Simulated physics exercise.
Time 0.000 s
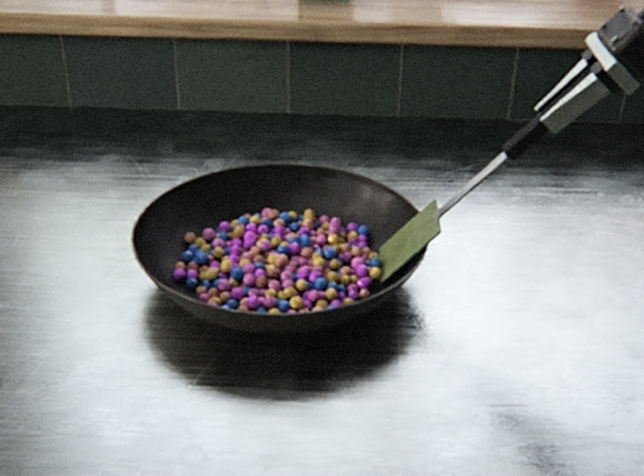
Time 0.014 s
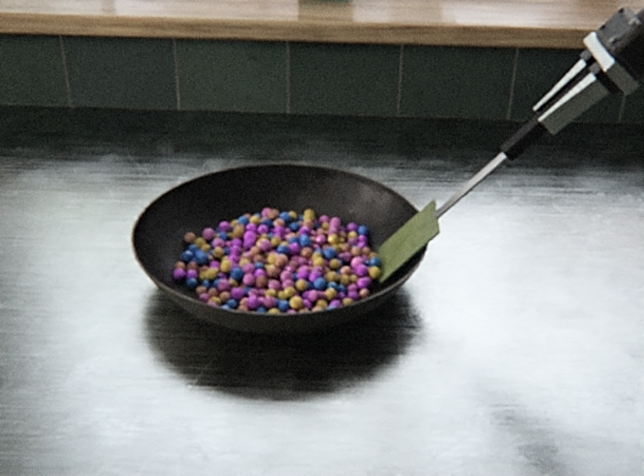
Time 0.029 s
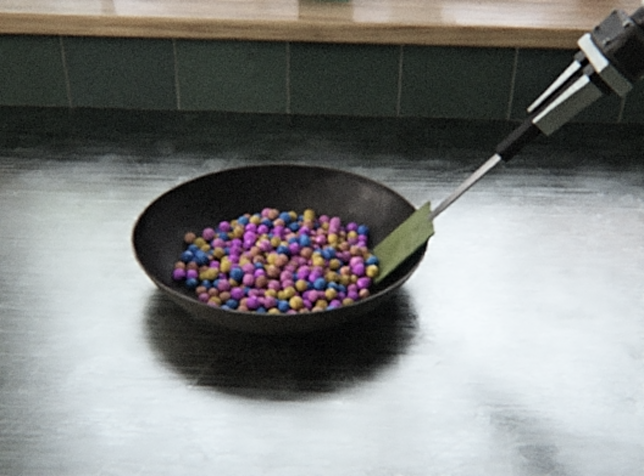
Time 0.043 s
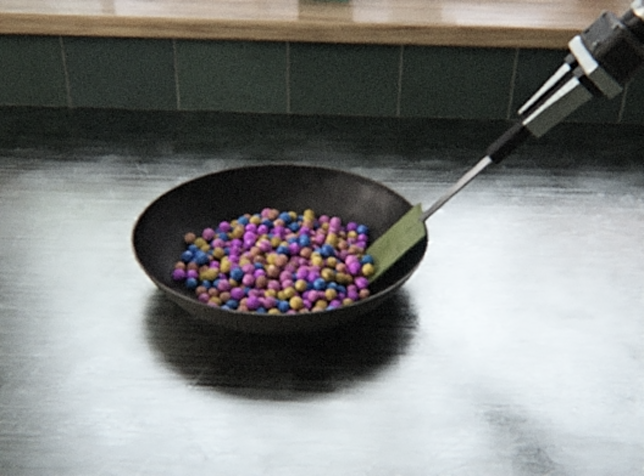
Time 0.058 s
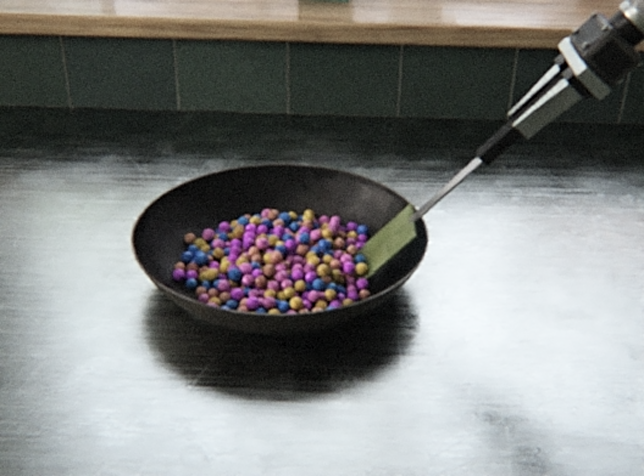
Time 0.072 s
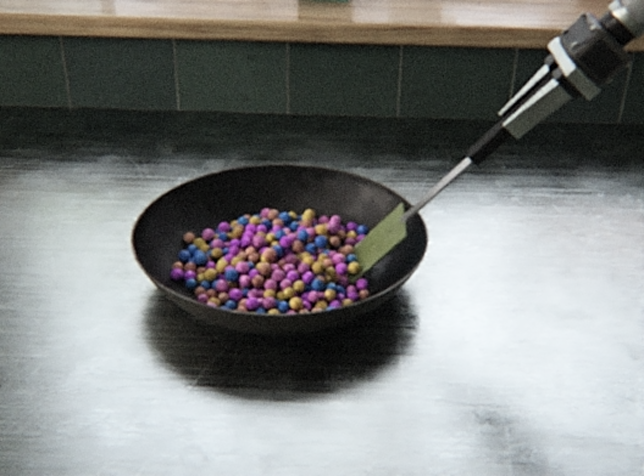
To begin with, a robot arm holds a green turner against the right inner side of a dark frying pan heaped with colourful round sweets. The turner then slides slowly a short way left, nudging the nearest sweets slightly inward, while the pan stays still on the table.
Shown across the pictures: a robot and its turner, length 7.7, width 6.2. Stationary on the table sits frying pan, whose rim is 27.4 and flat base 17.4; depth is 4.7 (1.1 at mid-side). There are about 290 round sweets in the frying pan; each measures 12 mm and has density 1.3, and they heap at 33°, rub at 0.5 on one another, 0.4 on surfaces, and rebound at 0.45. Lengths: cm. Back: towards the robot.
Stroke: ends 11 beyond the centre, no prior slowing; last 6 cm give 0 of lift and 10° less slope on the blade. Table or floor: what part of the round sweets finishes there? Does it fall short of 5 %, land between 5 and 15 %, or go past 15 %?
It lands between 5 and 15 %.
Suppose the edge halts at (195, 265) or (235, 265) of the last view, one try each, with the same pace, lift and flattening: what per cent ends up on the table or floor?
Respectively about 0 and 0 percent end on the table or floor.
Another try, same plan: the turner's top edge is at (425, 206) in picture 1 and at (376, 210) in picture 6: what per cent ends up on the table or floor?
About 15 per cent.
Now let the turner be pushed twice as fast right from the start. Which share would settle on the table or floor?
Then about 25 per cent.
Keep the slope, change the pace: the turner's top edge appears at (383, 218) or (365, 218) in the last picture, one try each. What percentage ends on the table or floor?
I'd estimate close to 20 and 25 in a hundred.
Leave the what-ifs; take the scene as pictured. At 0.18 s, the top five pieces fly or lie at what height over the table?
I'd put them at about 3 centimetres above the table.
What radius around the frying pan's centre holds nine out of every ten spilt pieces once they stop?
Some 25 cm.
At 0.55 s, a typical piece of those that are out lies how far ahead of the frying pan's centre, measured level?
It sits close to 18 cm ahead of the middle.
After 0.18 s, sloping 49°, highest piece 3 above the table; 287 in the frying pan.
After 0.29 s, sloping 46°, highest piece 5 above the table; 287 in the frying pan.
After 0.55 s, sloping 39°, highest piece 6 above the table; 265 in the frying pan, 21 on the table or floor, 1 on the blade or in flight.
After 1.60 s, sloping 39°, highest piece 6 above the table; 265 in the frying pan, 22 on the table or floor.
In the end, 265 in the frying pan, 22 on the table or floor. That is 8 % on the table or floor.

════════════════

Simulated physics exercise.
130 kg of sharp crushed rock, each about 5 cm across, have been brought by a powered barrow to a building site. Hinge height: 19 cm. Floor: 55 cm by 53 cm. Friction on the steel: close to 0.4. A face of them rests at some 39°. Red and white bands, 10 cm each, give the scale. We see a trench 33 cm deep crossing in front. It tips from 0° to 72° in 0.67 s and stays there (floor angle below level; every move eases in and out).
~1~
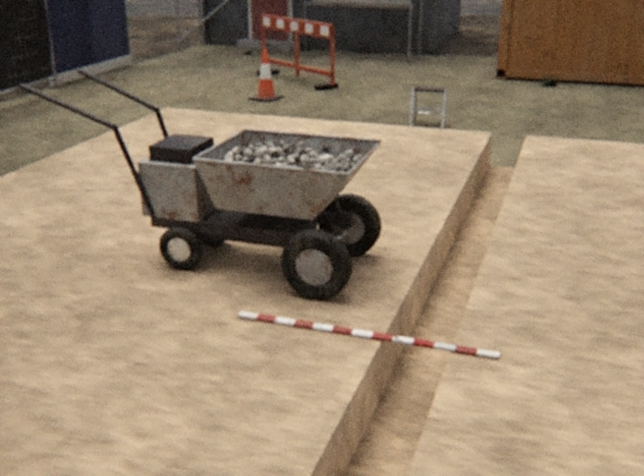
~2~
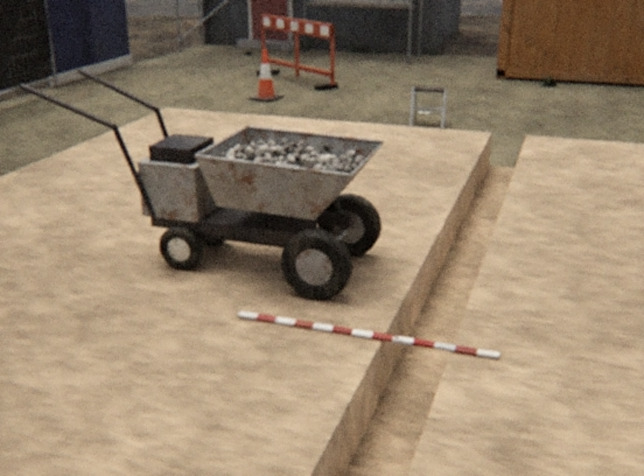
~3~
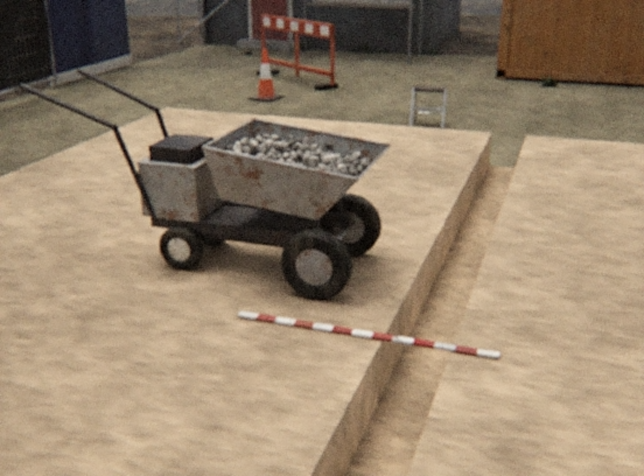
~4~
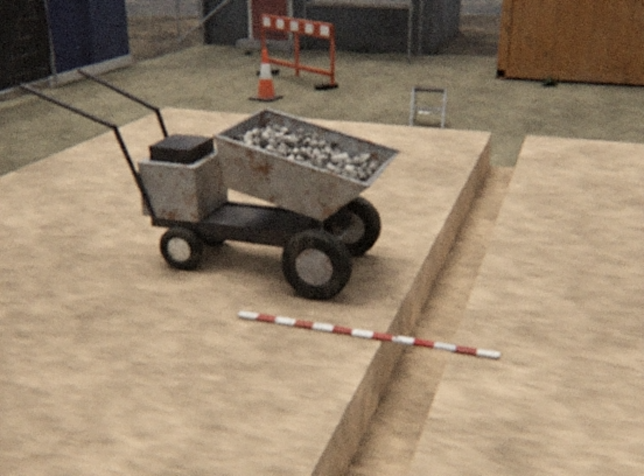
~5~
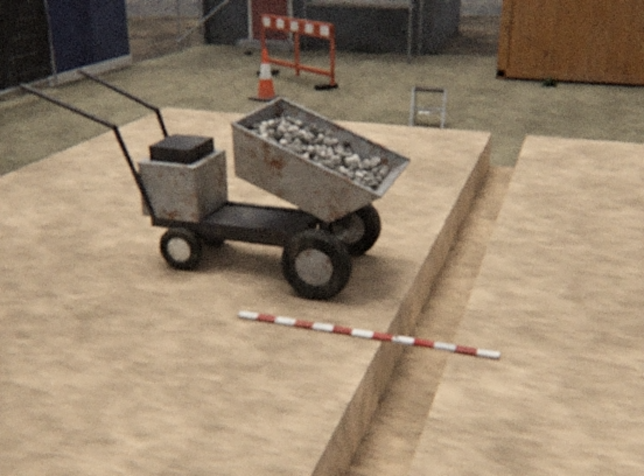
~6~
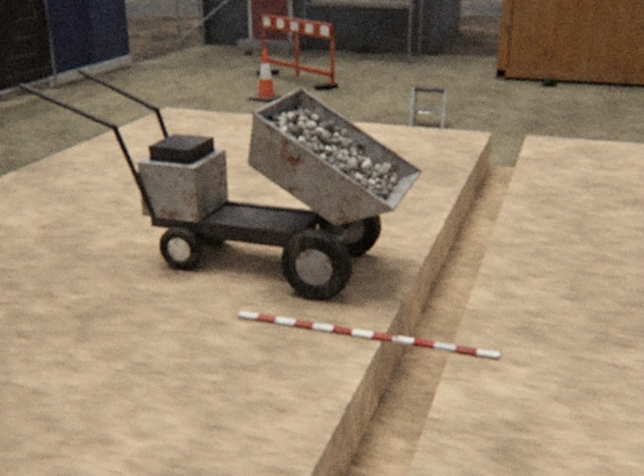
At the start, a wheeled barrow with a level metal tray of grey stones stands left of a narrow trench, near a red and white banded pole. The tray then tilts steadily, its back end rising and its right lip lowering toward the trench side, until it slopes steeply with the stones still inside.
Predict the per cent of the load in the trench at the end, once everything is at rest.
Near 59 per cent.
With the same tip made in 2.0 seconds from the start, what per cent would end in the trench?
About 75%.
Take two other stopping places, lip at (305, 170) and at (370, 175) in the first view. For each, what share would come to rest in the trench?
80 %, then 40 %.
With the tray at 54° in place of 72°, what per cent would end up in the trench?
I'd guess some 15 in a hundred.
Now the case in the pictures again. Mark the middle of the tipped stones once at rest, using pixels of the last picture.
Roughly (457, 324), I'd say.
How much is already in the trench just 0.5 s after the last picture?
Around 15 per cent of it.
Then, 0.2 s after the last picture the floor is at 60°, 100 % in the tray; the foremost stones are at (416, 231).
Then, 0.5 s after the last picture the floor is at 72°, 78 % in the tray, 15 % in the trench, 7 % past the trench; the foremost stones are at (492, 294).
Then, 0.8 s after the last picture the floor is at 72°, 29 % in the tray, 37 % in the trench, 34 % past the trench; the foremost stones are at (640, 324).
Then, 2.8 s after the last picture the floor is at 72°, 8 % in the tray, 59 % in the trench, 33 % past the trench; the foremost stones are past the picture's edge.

════════════════

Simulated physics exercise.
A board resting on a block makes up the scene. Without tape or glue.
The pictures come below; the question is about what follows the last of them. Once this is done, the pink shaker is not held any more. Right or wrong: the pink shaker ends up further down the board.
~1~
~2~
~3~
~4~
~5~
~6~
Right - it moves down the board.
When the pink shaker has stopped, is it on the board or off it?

════════════════

= Your instructions =
For the string "shaker", count the lines of the entries above that include it; answer with the number only.

= Expected output =
2